### REQUIREMENT
Return each line of the data below verbatim; pictures are to be left out.

+++

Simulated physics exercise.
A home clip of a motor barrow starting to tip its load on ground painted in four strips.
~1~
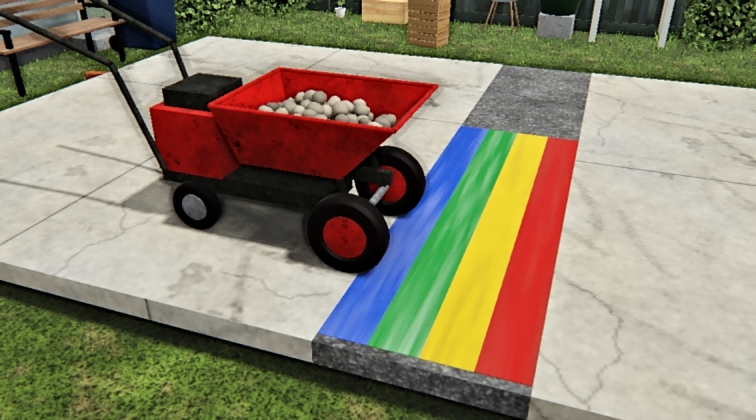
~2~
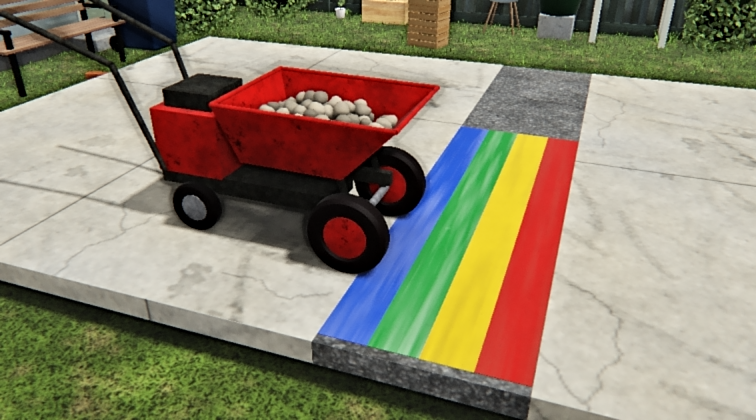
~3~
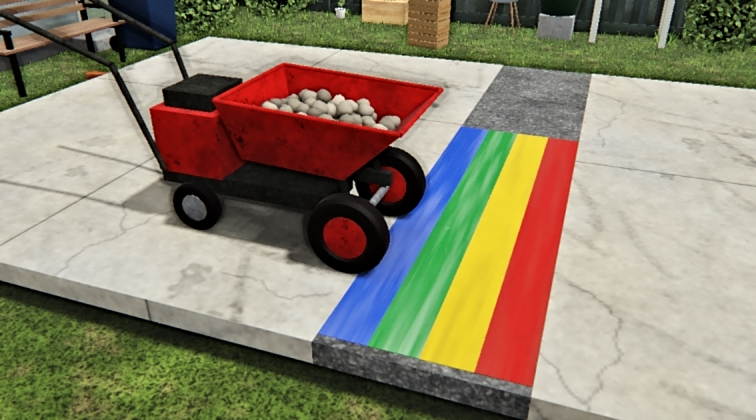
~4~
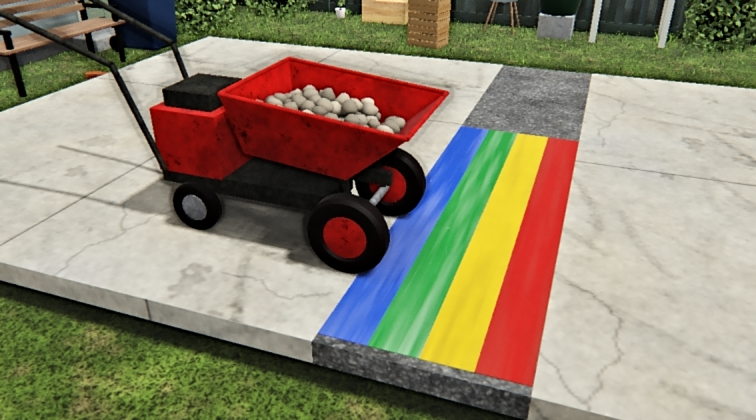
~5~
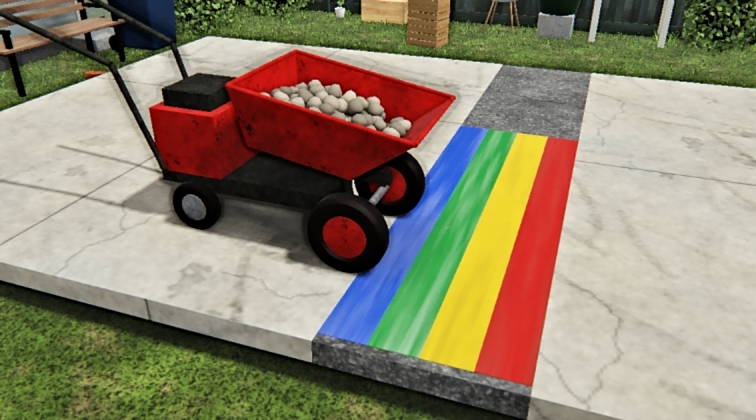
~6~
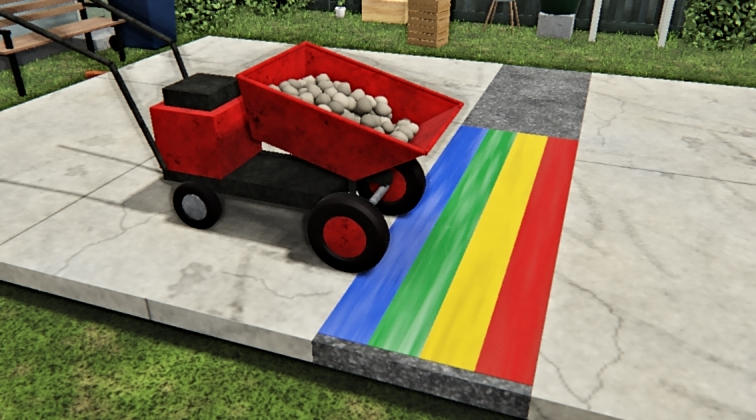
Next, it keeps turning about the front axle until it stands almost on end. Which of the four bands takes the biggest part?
The red strip carries the most.
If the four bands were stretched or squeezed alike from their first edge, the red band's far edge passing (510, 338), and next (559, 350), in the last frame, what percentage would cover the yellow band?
The first gives 0 %, the second 20 %.
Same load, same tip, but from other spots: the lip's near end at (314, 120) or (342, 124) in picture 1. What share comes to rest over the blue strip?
About 0 and 0 per cent.
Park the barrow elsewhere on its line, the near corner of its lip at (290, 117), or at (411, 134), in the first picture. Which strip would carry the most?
In turn: The green strip; the red strip.
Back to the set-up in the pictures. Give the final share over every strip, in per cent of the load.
Blue strip: 0 %, green strip: 0 %, yellow strip: 10 %, red strip: 40 %.
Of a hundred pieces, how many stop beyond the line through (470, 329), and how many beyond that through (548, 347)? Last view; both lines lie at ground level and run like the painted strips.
Roughly 80 per cent, and 30 per cent.
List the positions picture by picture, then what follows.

+++

### RESULT FOR THIS TASK
Simulated physics exercise.
A home clip of a motor barrow starting to tip its load on ground painted in four strips.
~1~
~2~
~3~
~4~
~5~
~6~
Next, it keeps turning about the front axle until it stands almost on end. Which of the four bands takes the biggest part?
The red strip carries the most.
If the four bands were stretched or squeezed alike from their first edge, the red band's far edge passing (510, 338), and next (559, 350), in the last frame, what percentage would cover the yellow band?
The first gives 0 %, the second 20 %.
Same load, same tip, but from other spots: the lip's near end at (314, 120) or (342, 124) in picture 1. What share comes to rest over the blue strip?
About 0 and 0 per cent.
Park the barrow elsewhere on its line, the near corner of its lip at (290, 117), or at (411, 134), in the first picture. Which strip would carry the most?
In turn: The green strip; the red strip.
Back to the set-up in the pictures. Give the final share over every strip, in per cent of the load.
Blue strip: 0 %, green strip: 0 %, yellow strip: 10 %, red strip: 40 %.
Of a hundred pieces, how many stop beyond the line through (470, 329), and how many beyond that through (548, 347)? Last view; both lines lie at ground level and run like the painted strips.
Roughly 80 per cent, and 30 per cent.
List the positions picture by picture, then what follows.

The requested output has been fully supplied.